:: Work required ::
Can you transcribe every line exactly and leave the pictures behind?

:: Supplied data ::
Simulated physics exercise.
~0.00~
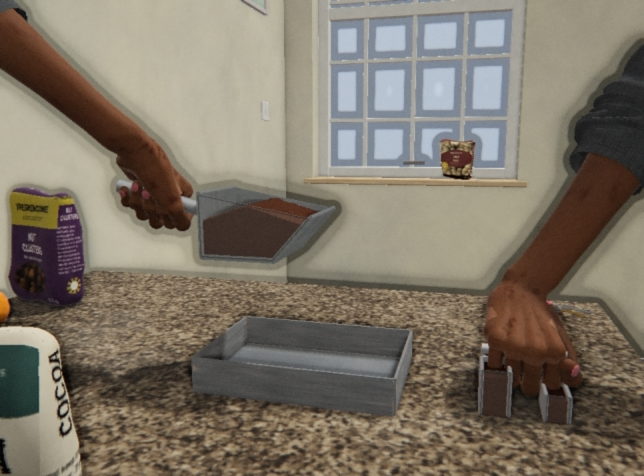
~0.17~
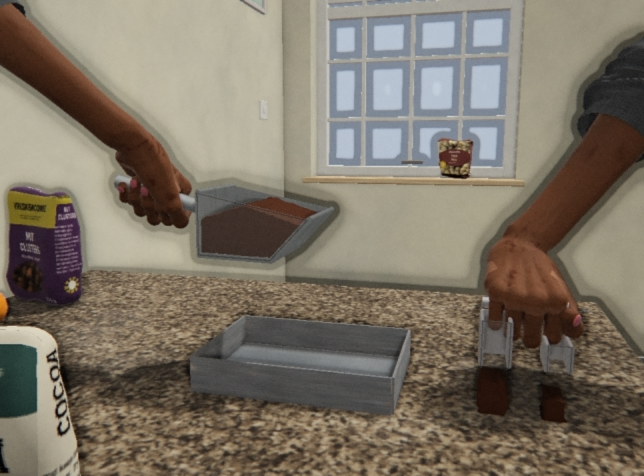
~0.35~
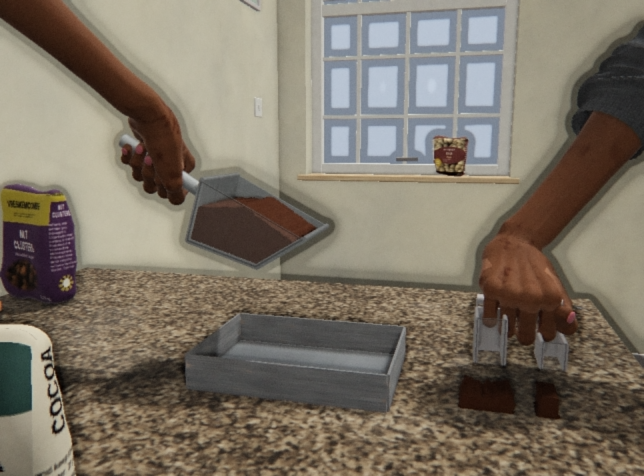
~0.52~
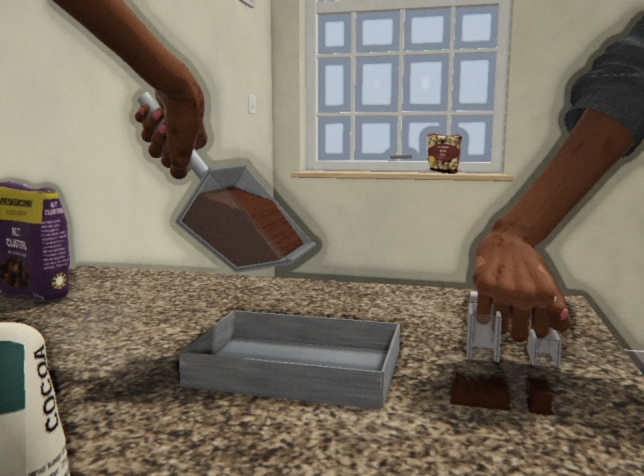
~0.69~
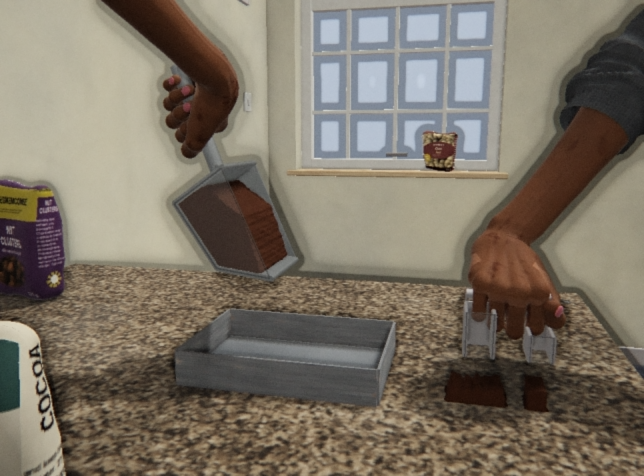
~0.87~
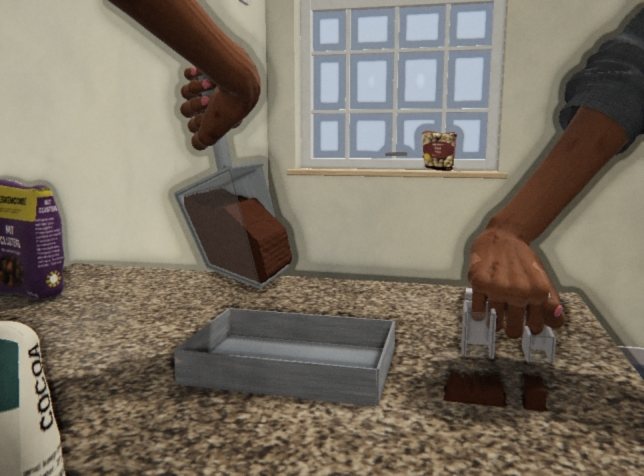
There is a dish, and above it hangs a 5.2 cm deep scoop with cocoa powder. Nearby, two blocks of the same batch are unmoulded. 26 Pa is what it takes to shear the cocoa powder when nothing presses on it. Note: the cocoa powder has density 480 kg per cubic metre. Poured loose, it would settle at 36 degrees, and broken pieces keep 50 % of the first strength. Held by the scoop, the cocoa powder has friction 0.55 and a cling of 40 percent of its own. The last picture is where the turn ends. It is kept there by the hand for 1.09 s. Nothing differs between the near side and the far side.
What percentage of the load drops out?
About 52 %.
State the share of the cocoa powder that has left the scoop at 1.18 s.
45 per cent.
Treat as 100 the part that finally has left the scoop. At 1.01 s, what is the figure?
40 per cent.
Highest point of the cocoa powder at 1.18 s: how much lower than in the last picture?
I'd put it at close to 2.5 cm.
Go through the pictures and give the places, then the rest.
The first frame shows lip at (308, 217), tilt 0 degrees; top of the cocoa powder at (243, 206); blocks stand 4.8 cm, 2.6 cm (left to right).
The second frame shows lip at (307, 218), tilt 1 degrees; top of the cocoa powder at (244, 206); blocks stand 4.0 cm, 2.6 cm (left to right).
The third frame shows lip at (303, 237), tilt 17 degrees; top of the cocoa powder at (239, 207); blocks stand 2.3 cm, 2.6 cm (left to right).
The fourth frame shows lip at (290, 259), tilt 37 degrees; top of the cocoa powder at (200, 196); blocks stand 2.2 cm, 2.6 cm (left to right).
The fifth frame shows lip at (271, 276), tilt 56 degrees; top of the cocoa powder at (205, 188); blocks stand 2.2 cm, 2.6 cm (left to right).
The sixth frame shows lip at (261, 283), tilt 66 degrees; top of the cocoa powder at (184, 197); blocks stand 2.2 cm, 2.6 cm (left to right).
After 1.01 s, the scoop is at 66 degrees and 21 % has left it.
After 1.18 s, the scoop is at 66 degrees and 45 % has left it.
After 1.35 s, the scoop is at 66 degrees and 49 % has left it.
After 1.52 s, the scoop is at 66 degrees and 50 % has left it.
After 1.96 s, at the end, the scoop is at 66 degrees and 52 % has left it.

:: Solution for this problem ::
Simulated physics exercise.
~0.00~
~0.17~
~0.35~
~0.52~
~0.69~
~0.87~
There is a dish, and above it hangs a 5.2 cm deep scoop with cocoa powder. Nearby, two blocks of the same batch are unmoulded. 26 Pa is what it takes to shear the cocoa powder when nothing presses on it. Note: the cocoa powder has density 480 kg per cubic metre. Poured loose, it would settle at 36 degrees, and broken pieces keep 50 % of the first strength. Held by the scoop, the cocoa powder has friction 0.55 and a cling of 40 percent of its own. The last picture is where the turn ends. It is kept there by the hand for 1.09 s. Nothing differs between the near side and the far side.
What percentage of the load drops out?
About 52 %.
State the share of the cocoa powder that has left the scoop at 1.18 s.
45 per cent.
Treat as 100 the part that finally has left the scoop. At 1.01 s, what is the figure?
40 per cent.
Highest point of the cocoa powder at 1.18 s: how much lower than in the last picture?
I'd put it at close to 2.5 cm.
Go through the pictures and give the places, then the rest.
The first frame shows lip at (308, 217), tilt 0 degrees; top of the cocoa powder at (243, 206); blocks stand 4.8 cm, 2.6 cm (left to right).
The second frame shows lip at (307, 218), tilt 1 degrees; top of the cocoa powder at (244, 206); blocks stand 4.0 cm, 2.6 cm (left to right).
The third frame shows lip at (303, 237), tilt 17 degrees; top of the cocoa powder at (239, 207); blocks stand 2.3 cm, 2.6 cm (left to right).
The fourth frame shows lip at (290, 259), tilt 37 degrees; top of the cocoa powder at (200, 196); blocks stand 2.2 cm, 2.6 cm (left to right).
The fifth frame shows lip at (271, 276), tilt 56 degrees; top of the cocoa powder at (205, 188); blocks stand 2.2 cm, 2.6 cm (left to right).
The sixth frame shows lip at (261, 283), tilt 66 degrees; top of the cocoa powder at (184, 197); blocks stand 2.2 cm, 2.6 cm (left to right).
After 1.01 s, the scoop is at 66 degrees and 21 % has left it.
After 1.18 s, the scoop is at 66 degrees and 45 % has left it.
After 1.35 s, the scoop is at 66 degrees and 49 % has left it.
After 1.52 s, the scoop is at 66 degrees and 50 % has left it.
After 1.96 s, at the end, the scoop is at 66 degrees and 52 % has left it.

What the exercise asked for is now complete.